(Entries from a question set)
··········
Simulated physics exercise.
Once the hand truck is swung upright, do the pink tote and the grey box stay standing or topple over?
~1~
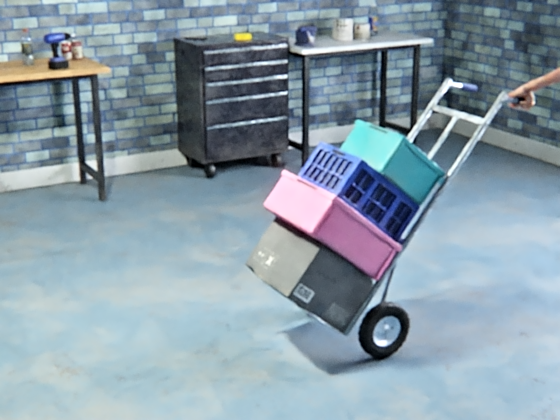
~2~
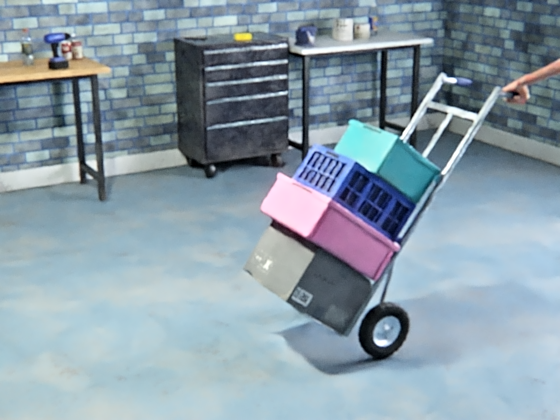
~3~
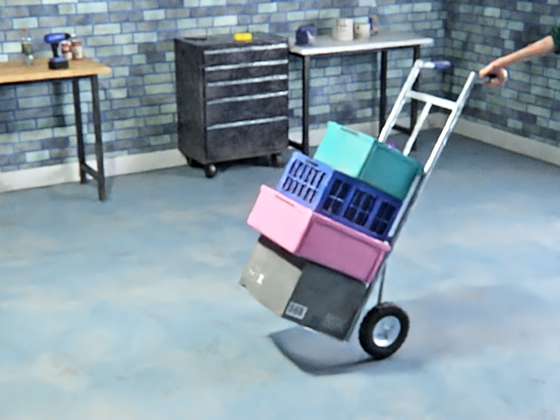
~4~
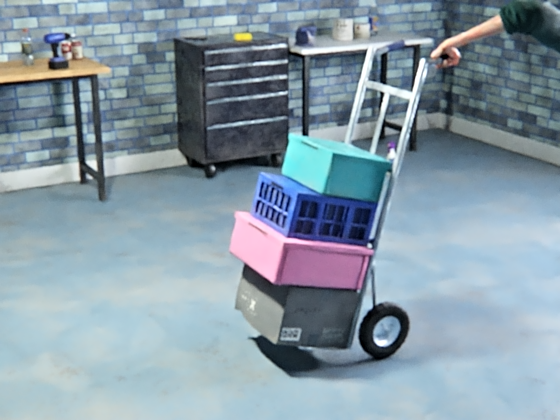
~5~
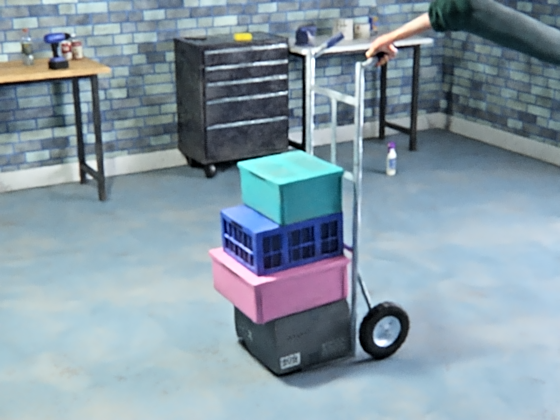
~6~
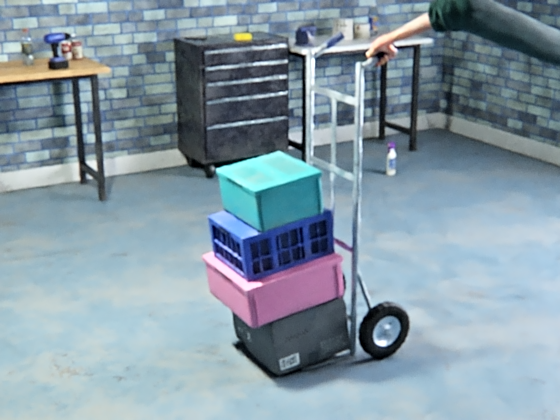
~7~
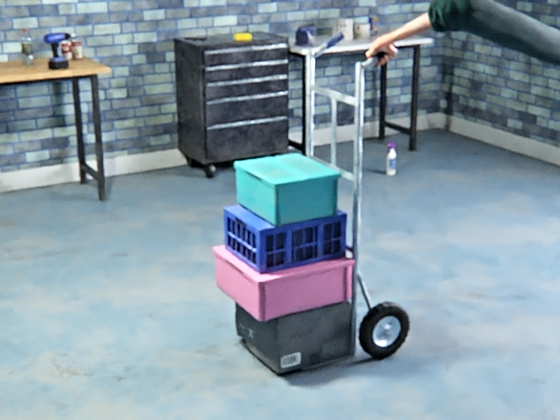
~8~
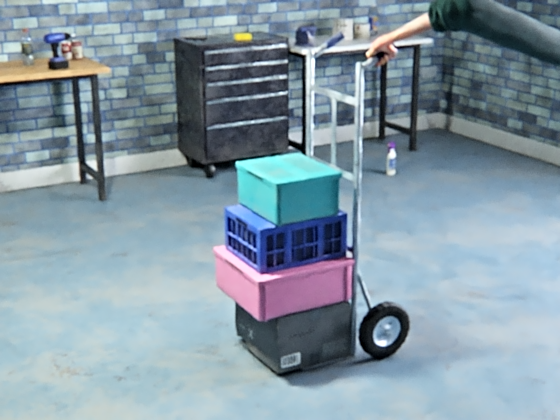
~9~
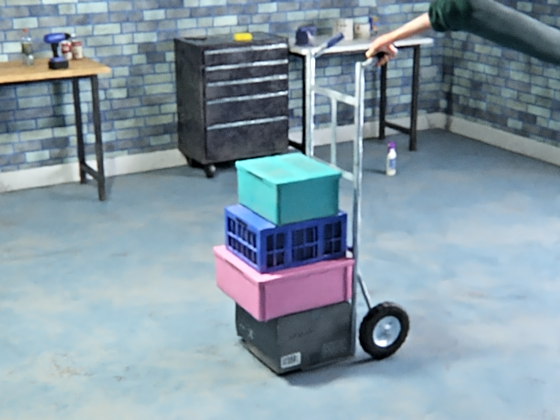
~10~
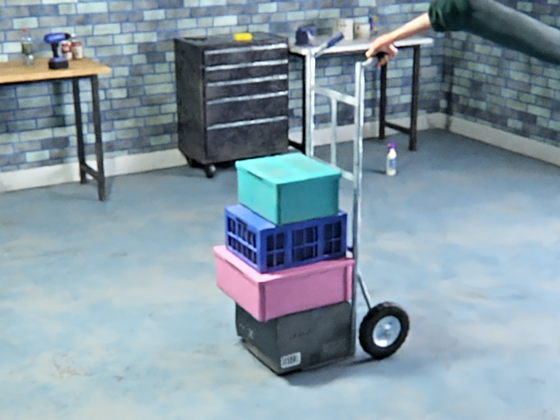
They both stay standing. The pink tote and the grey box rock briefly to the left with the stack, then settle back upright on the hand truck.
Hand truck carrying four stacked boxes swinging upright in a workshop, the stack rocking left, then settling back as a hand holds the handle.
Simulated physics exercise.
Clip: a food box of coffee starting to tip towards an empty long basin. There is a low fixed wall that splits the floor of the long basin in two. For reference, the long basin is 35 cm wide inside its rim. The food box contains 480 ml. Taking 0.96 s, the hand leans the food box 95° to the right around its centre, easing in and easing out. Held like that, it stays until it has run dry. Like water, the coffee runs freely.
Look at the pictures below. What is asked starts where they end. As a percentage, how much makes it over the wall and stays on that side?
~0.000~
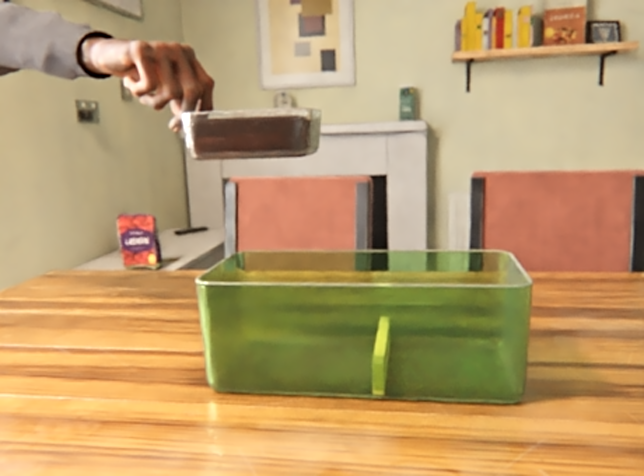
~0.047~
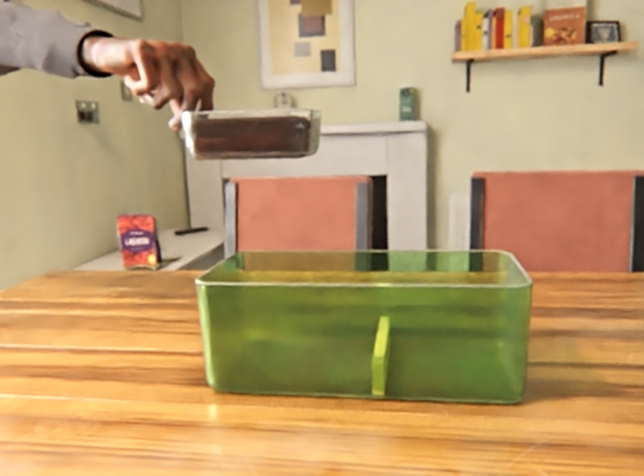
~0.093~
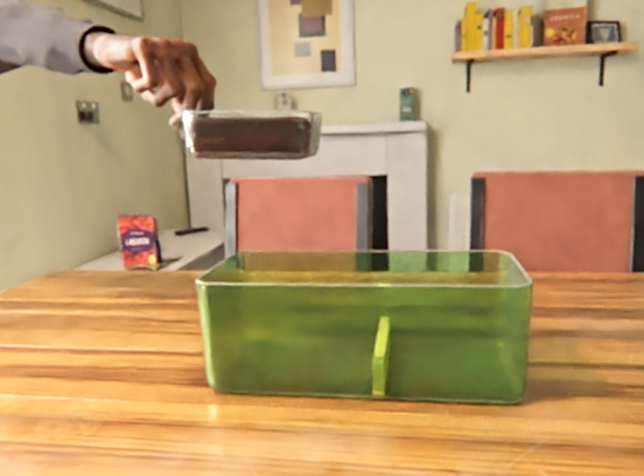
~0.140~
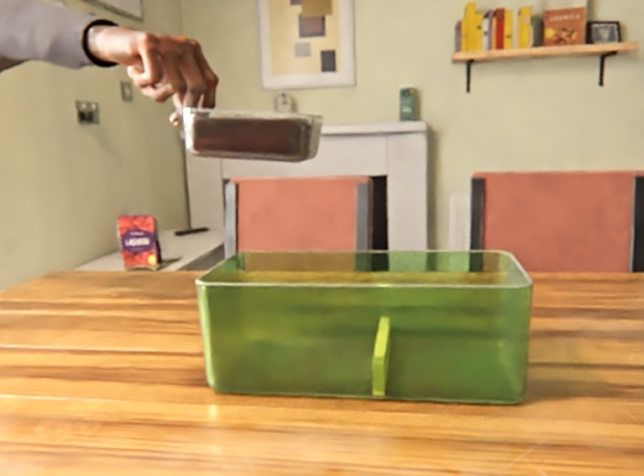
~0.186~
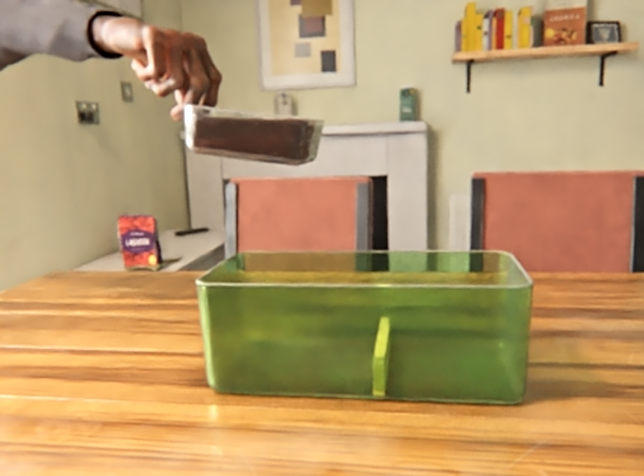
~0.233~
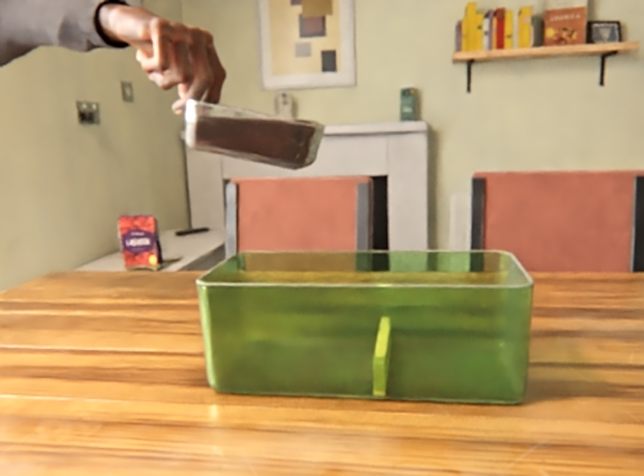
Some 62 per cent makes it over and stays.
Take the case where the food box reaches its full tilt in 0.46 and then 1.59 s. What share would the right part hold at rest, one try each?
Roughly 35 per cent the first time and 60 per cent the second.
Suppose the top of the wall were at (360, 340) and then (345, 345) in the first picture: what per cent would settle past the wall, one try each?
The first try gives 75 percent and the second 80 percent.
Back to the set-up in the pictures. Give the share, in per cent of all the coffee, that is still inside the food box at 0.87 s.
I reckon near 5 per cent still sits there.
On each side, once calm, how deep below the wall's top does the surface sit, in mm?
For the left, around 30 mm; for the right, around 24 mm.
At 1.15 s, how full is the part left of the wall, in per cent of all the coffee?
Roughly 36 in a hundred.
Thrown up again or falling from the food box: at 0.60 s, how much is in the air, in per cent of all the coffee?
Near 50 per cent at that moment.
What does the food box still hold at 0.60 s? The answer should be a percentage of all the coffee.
··········
TO DO ->
Each line of the data should be quoted exactly, with pictures left out.

ANSWER TO THIS PROBLEM ->
Simulated physics exercise.
Once the hand truck is swung upright, do the pink tote and the grey box stay standing or topple over?
~1~
~2~
~3~
~4~
~5~
~6~
~7~
~8~
~9~
~10~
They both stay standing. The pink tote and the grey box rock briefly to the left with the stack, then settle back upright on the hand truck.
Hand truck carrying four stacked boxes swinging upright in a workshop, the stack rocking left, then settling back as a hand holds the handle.
Simulated physics exercise.
Clip: a food box of coffee starting to tip towards an empty long basin. There is a low fixed wall that splits the floor of the long basin in two. For reference, the long basin is 35 cm wide inside its rim. The food box contains 480 ml. Taking 0.96 s, the hand leans the food box 95° to the right around its centre, easing in and easing out. Held like that, it stays until it has run dry. Like water, the coffee runs freely.
Look at the pictures below. What is asked starts where they end. As a percentage, how much makes it over the wall and stays on that side?
~0.000~
~0.047~
~0.093~
~0.140~
~0.186~
~0.233~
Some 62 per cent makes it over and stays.
Take the case where the food box reaches its full tilt in 0.46 and then 1.59 s. What share would the right part hold at rest, one try each?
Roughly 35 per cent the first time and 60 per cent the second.
Suppose the top of the wall were at (360, 340) and then (345, 345) in the first picture: what per cent would settle past the wall, one try each?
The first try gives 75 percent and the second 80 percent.
Back to the set-up in the pictures. Give the share, in per cent of all the coffee, that is still inside the food box at 0.87 s.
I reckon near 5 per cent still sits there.
On each side, once calm, how deep below the wall's top does the surface sit, in mm?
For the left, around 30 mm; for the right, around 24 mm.
At 1.15 s, how full is the part left of the wall, in per cent of all the coffee?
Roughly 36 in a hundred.
Thrown up again or falling from the food box: at 0.60 s, how much is in the air, in per cent of all the coffee?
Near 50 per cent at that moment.
What does the food box still hold at 0.60 s? The answer should be a percentage of all the coffee.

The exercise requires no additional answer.